## Your goal
Quote the data below in full, minus the images.

## Information shown
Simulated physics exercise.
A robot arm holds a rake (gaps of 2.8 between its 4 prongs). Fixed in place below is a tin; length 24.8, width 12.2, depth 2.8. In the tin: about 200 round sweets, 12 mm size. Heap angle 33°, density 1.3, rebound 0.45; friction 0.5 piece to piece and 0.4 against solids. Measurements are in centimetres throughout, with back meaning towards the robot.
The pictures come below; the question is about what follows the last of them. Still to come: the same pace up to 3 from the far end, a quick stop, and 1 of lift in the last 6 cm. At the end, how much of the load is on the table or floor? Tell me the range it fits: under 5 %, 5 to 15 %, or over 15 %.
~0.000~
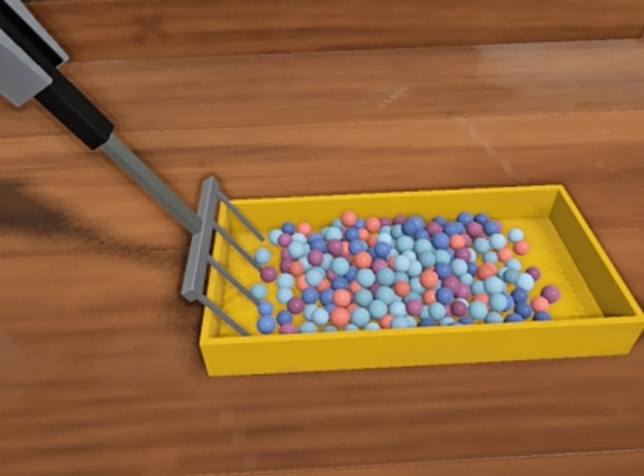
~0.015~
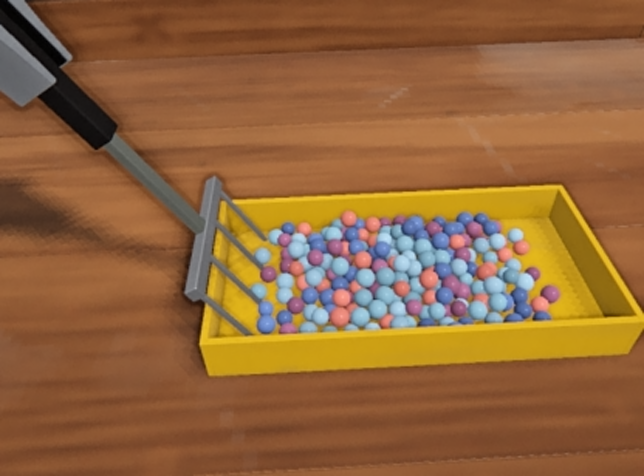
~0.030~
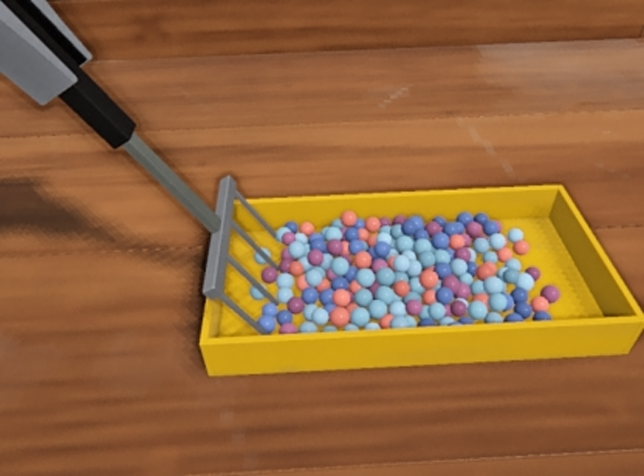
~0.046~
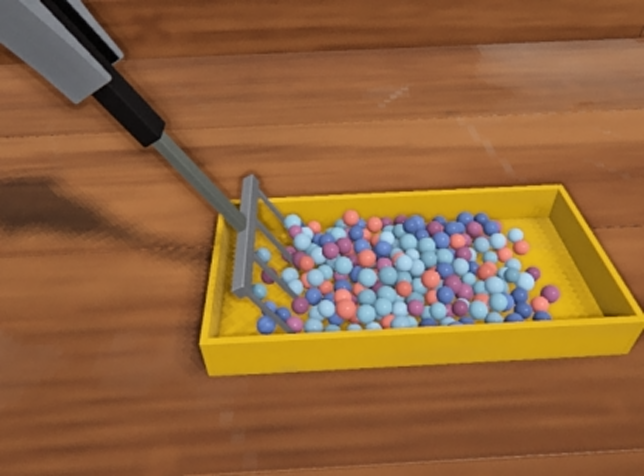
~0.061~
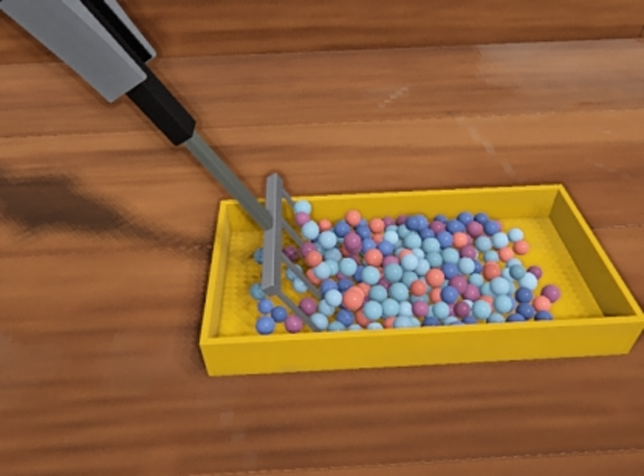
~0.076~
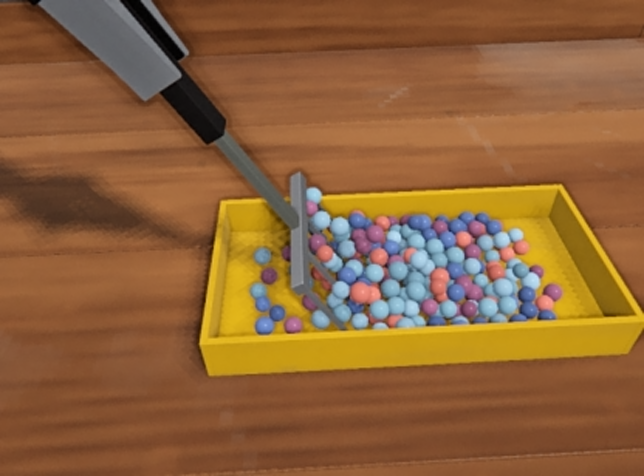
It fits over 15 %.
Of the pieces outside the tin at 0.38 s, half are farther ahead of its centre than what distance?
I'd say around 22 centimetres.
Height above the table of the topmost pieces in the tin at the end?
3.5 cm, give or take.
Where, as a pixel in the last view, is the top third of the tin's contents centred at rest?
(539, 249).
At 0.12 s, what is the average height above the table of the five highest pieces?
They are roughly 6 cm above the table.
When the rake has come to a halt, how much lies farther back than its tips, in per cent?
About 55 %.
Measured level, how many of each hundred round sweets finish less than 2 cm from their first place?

## Solution for this exercise
Simulated physics exercise.
A robot arm holds a rake (gaps of 2.8 between its 4 prongs). Fixed in place below is a tin; length 24.8, width 12.2, depth 2.8. In the tin: about 200 round sweets, 12 mm size. Heap angle 33°, density 1.3, rebound 0.45; friction 0.5 piece to piece and 0.4 against solids. Measurements are in centimetres throughout, with back meaning towards the robot.
The pictures come below; the question is about what follows the last of them. Still to come: the same pace up to 3 from the far end, a quick stop, and 1 of lift in the last 6 cm. At the end, how much of the load is on the table or floor? Tell me the range it fits: under 5 %, 5 to 15 %, or over 15 %.
~0.000~
~0.015~
~0.030~
~0.046~
~0.061~
~0.076~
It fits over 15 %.
Of the pieces outside the tin at 0.38 s, half are farther ahead of its centre than what distance?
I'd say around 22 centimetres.
Height above the table of the topmost pieces in the tin at the end?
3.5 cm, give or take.
Where, as a pixel in the last view, is the top third of the tin's contents centred at rest?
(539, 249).
At 0.12 s, what is the average height above the table of the five highest pieces?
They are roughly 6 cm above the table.
When the rake has come to a halt, how much lies farther back than its tips, in per cent?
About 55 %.
Measured level, how many of each hundred round sweets finish less than 2 cm from their first place?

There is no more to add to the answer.